Copy each line in the data that includes the word "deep".

* START *

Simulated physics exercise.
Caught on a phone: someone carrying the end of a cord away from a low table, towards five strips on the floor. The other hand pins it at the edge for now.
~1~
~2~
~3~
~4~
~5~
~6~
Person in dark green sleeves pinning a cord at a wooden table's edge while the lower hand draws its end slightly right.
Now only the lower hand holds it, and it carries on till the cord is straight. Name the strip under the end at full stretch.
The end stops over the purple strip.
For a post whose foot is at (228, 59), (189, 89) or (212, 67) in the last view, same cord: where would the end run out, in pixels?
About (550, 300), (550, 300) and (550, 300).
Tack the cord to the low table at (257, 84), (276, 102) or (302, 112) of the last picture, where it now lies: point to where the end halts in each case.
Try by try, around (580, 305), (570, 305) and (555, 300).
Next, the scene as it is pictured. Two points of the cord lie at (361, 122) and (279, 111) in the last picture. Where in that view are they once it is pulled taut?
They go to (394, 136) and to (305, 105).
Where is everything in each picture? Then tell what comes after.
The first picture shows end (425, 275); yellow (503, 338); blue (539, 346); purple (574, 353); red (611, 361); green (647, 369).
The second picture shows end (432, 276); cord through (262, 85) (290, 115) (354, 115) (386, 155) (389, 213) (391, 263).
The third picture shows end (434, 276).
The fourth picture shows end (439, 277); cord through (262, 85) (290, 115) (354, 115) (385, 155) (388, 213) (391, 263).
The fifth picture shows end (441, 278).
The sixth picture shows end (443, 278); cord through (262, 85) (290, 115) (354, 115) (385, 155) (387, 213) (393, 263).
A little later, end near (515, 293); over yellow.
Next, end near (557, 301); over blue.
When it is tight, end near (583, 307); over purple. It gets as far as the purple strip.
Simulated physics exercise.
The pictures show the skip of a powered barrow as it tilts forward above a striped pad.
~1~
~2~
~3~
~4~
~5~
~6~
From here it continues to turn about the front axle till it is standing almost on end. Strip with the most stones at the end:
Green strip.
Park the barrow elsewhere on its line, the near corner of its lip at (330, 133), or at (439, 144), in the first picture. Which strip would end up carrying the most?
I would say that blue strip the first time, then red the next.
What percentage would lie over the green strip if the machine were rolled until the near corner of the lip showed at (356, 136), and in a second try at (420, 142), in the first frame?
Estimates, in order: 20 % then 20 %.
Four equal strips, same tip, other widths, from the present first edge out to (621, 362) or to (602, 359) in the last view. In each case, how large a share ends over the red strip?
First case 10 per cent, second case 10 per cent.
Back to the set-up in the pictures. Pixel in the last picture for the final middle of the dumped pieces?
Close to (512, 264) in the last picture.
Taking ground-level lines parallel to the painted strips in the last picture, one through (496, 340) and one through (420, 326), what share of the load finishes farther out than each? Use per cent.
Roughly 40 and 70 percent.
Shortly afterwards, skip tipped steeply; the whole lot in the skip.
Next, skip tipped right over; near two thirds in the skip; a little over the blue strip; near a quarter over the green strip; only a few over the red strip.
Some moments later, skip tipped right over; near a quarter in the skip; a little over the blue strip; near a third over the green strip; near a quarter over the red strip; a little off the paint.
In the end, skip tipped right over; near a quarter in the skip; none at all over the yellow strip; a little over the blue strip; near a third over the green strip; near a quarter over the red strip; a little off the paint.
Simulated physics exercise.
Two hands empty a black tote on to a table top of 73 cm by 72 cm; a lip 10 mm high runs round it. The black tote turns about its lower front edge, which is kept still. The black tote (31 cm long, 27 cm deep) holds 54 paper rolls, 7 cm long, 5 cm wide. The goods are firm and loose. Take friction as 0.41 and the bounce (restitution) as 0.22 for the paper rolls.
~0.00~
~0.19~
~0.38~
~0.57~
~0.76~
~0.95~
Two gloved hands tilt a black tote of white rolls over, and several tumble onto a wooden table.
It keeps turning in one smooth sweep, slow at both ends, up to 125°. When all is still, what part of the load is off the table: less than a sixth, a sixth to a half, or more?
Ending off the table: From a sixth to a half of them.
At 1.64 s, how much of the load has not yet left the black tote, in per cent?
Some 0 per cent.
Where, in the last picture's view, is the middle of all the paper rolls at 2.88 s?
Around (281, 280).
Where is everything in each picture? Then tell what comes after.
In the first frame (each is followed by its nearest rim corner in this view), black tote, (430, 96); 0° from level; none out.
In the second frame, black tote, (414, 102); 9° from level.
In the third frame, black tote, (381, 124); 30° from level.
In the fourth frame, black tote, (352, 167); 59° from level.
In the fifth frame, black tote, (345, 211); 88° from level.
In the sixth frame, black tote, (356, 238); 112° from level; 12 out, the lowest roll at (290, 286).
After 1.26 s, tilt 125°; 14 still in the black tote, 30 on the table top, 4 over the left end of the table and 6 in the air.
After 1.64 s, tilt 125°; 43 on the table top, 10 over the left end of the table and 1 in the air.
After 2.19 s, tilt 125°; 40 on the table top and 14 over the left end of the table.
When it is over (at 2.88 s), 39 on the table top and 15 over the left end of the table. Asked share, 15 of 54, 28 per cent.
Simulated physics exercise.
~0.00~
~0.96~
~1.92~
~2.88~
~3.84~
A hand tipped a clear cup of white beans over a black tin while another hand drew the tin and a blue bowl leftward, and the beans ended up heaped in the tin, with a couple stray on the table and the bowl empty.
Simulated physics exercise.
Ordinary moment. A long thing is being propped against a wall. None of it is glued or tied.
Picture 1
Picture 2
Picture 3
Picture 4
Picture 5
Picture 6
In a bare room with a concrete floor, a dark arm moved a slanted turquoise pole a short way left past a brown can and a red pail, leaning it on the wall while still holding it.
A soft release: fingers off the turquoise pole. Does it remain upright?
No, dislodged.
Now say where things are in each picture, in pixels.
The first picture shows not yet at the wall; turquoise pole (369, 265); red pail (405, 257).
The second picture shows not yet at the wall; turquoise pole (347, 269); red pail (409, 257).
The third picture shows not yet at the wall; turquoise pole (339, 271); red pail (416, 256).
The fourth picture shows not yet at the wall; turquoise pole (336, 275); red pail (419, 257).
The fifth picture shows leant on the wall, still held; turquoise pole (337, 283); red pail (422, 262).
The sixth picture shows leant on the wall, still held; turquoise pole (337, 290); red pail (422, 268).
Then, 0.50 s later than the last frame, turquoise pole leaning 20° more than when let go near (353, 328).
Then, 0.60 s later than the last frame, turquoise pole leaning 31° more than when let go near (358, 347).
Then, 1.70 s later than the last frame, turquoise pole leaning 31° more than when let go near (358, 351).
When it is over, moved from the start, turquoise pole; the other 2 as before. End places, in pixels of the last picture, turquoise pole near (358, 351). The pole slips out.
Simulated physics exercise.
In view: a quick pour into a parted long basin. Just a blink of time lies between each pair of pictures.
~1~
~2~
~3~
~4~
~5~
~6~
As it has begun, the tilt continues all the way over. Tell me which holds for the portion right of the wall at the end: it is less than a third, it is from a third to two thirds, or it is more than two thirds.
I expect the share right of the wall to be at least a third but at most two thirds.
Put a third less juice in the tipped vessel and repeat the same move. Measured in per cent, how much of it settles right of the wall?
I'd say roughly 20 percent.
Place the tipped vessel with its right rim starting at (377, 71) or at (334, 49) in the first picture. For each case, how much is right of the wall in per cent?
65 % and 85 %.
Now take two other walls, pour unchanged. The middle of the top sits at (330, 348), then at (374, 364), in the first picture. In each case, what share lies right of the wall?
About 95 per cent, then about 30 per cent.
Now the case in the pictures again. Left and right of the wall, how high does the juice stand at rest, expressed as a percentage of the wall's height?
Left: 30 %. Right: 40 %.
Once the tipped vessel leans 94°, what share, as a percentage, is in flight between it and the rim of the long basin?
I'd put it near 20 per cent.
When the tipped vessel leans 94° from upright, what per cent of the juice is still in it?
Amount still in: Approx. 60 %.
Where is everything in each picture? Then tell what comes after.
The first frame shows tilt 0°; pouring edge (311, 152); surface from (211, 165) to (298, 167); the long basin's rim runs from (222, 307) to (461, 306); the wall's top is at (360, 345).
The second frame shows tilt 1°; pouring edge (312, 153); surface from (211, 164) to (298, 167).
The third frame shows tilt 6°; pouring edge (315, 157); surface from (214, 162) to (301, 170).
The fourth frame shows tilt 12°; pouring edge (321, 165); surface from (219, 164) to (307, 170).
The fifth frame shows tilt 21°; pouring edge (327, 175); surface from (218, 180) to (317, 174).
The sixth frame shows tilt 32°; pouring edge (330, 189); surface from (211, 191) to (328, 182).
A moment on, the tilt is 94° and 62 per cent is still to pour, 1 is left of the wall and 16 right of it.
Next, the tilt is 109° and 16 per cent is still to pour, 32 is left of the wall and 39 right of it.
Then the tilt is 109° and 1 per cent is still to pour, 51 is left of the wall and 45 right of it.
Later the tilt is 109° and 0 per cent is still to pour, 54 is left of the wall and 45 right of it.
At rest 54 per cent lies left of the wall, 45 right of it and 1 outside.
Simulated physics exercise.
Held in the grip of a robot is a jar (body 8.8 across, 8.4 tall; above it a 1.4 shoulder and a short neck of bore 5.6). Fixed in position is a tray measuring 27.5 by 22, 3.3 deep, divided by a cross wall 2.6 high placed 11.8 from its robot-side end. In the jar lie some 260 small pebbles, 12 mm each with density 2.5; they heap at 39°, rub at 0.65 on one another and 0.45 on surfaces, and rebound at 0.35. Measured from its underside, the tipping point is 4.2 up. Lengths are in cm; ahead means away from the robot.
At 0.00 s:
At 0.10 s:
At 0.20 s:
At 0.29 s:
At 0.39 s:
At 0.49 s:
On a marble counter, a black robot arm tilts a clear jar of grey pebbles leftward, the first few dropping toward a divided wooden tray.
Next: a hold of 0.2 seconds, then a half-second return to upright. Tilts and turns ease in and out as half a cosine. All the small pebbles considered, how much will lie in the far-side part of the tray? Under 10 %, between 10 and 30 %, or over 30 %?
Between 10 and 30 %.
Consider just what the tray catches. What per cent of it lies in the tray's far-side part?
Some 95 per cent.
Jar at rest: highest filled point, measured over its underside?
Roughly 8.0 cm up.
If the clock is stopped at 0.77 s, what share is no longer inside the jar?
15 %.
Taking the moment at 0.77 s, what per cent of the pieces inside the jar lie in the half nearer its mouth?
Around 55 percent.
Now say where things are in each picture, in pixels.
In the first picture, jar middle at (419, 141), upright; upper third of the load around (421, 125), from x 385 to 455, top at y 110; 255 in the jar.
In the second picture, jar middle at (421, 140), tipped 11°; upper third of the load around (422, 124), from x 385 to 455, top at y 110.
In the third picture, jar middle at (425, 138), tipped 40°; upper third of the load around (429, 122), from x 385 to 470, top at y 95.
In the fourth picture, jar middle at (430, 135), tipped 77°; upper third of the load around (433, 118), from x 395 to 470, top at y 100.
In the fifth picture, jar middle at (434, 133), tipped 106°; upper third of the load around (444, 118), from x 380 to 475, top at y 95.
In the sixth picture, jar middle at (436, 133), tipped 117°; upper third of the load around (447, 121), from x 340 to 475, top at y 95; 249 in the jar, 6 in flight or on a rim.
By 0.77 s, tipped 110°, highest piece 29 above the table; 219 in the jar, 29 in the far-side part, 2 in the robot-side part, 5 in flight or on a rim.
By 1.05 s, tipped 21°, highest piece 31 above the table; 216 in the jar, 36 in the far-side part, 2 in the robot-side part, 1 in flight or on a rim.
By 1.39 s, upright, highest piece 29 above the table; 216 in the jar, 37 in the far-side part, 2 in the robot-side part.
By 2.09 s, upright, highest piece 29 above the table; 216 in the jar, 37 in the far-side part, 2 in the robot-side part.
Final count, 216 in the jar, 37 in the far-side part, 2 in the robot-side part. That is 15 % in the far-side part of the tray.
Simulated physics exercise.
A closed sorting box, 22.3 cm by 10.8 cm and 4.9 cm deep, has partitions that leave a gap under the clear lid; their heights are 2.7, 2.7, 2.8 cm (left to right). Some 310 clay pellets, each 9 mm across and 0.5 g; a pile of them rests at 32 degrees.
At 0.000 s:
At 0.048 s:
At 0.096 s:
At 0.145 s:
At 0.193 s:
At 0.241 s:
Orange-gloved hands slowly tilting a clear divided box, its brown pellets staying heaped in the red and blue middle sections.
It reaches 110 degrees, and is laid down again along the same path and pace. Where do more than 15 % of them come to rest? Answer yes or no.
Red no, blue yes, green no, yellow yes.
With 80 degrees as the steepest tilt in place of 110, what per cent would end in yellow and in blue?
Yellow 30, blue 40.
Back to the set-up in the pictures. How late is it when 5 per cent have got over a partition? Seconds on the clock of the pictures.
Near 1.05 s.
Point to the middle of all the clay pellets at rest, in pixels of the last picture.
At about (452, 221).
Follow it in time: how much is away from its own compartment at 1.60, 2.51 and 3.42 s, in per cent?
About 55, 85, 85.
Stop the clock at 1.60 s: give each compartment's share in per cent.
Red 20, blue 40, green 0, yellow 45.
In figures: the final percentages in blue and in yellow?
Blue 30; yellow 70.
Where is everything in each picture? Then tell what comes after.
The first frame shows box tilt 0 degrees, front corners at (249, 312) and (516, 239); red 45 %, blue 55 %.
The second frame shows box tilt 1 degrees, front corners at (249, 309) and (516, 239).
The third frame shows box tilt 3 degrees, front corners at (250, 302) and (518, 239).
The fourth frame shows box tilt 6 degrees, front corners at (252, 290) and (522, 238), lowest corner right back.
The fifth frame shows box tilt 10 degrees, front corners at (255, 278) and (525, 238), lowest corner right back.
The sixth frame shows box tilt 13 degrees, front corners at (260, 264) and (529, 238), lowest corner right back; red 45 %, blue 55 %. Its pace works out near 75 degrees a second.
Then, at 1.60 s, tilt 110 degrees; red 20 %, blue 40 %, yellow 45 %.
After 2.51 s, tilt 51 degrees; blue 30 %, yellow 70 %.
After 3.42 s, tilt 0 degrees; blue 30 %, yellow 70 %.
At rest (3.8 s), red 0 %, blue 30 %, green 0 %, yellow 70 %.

* END *

▶ [Output of the task]
Two hands empty a black tote on to a table top of 73 cm by 72 cm; a lip 10 mm high runs round it. The black tote turns about its lower front edge, which is kept still. The black tote (31 cm long, 27 cm deep) holds 54 paper rolls, 7 cm long, 5 cm wide. The goods are firm and loose. Take friction as 0.41 and the bounce (restitution) as 0.22 for the paper rolls.
Held in the grip of a robot is a jar (body 8.8 across, 8.4 tall; above it a 1.4 shoulder and a short neck of bore 5.6). Fixed in position is a tray measuring 27.5 by 22, 3.3 deep, divided by a cross wall 2.6 high placed 11.8 from its robot-side end. In the jar lie some 260 small pebbles, 12 mm each with density 2.5; they heap at 39°, rub at 0.65 on one another and 0.45 on surfaces, and rebound at 0.35. Measured from its underside, the tipping point is 4.2 up. Lengths are in cm; ahead means away from the robot.
A closed sorting box, 22.3 cm by 10.8 cm and 4.9 cm deep, has partitions that leave a gap under the clear lid; their heights are 2.7, 2.7, 2.8 cm (left to right). Some 310 clay pellets, each 9 mm across and 0.5 g; a pile of them rests at 32 degrees.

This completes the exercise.